## PROBLEM TO SOLVE
Write the data out again exactly, with no pictures.
--- START DATA EXTRACT ---
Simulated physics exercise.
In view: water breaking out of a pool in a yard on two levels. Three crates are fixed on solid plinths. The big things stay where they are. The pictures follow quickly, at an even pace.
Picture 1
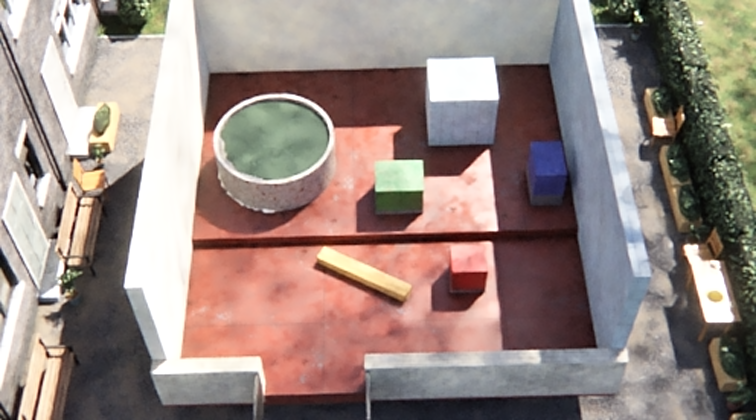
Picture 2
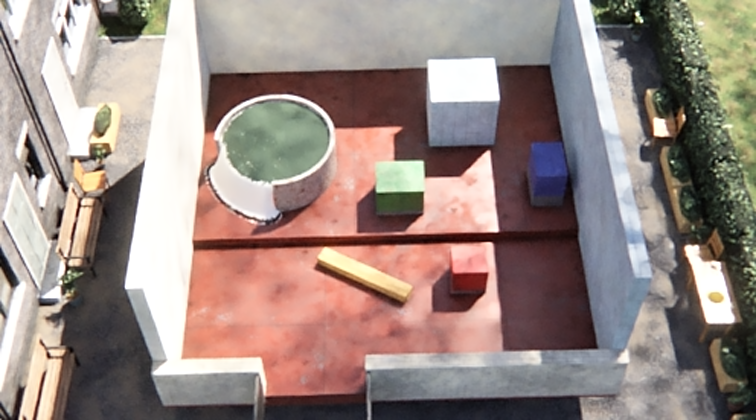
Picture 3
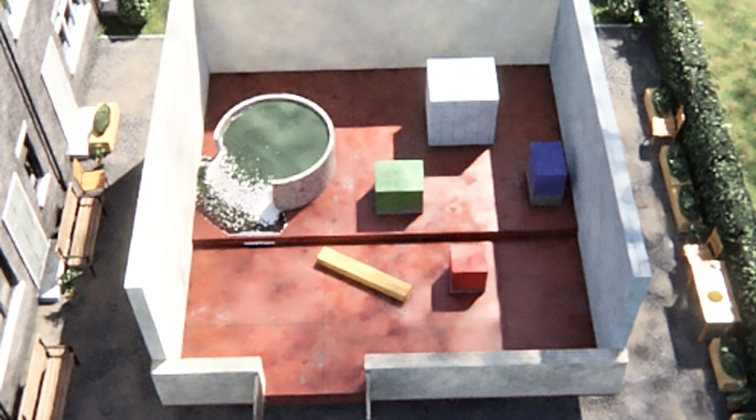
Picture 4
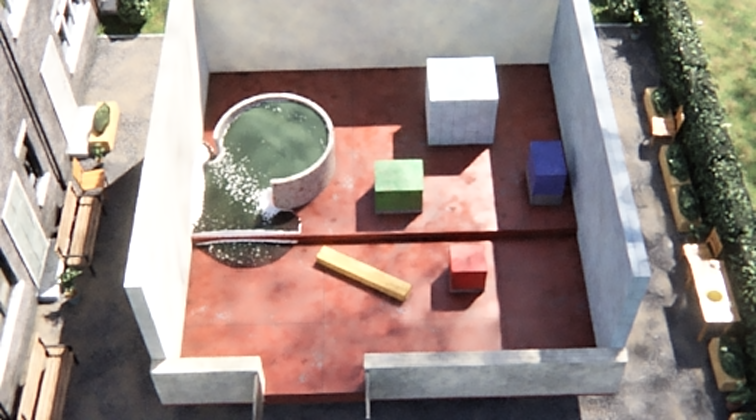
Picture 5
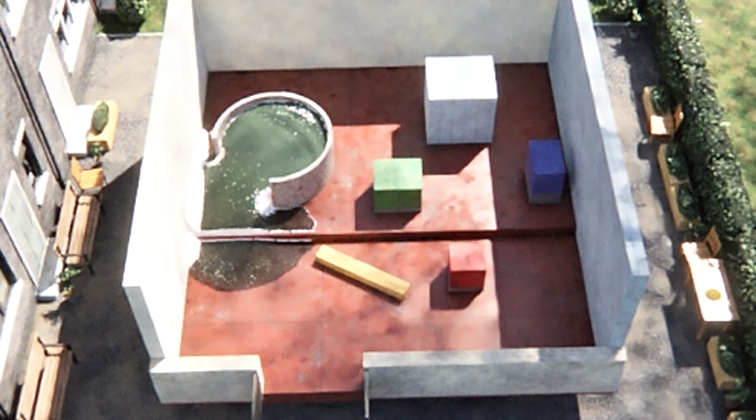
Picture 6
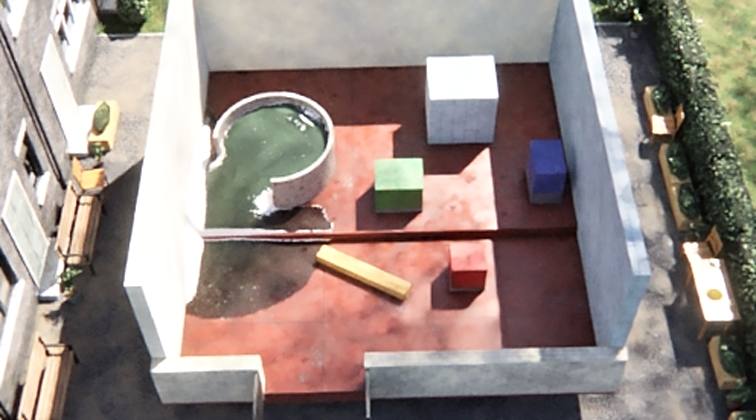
Water bursts from the lower left side of a round, pale-walled tank of green water in a walled yard with a red floor on two levels, seen from high above. A large white block, a green block and a blue one stand on the upper level, with a yellow beam and red block below. The white, foaming water spreads greenish to the left wall and over the step, darkening the lower floor, while the blocks, beam and view stay still.
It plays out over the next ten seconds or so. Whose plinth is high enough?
One by one: The blue crate escapes dry; the red crate is wetted; the green crate escapes dry.
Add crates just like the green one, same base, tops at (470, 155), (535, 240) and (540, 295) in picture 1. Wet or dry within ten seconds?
In that order: Is spared, gets wet, is topped.
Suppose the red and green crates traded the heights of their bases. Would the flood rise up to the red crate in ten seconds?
My reading: The red one takes water.
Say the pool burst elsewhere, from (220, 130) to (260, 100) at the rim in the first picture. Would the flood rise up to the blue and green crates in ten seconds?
My reading: Blue is safe; green gets wet.
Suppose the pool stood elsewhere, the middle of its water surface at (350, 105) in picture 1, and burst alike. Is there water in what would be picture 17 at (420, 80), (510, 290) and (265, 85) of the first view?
One after the other: No water, free of water, not flooded.
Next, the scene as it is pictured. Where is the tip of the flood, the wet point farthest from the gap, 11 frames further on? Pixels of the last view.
I would point to (382, 376).
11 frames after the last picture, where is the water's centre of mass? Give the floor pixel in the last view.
Roughly at (245, 234).
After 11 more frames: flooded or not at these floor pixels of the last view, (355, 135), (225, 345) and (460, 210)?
In turn: No water, wet, no water.
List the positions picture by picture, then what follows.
--- END DATA EXTRACT ---
## FINISHED EXERCISE
Simulated physics exercise.
In view: water breaking out of a pool in a yard on two levels. Three crates are fixed on solid plinths. The big things stay where they are. The pictures follow quickly, at an even pace.
Picture 1
Picture 2
Picture 3
Picture 4
Picture 5
Picture 6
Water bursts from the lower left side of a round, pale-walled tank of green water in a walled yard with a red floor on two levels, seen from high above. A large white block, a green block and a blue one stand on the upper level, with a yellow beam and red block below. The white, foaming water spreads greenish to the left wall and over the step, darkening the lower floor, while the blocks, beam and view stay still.
It plays out over the next ten seconds or so. Whose plinth is high enough?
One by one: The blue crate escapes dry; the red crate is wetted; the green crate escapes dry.
Add crates just like the green one, same base, tops at (470, 155), (535, 240) and (540, 295) in picture 1. Wet or dry within ten seconds?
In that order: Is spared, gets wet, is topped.
Suppose the red and green crates traded the heights of their bases. Would the flood rise up to the red crate in ten seconds?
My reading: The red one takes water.
Say the pool burst elsewhere, from (220, 130) to (260, 100) at the rim in the first picture. Would the flood rise up to the blue and green crates in ten seconds?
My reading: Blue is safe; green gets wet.
Suppose the pool stood elsewhere, the middle of its water surface at (350, 105) in picture 1, and burst alike. Is there water in what would be picture 17 at (420, 80), (510, 290) and (265, 85) of the first view?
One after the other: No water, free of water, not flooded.
Next, the scene as it is pictured. Where is the tip of the flood, the wet point farthest from the gap, 11 frames further on? Pixels of the last view.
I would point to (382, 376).
11 frames after the last picture, where is the water's centre of mass? Give the floor pixel in the last view.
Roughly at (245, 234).
After 11 more frames: flooded or not at these floor pixels of the last view, (355, 135), (225, 345) and (460, 210)?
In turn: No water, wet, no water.
List the positions picture by picture, then what follows.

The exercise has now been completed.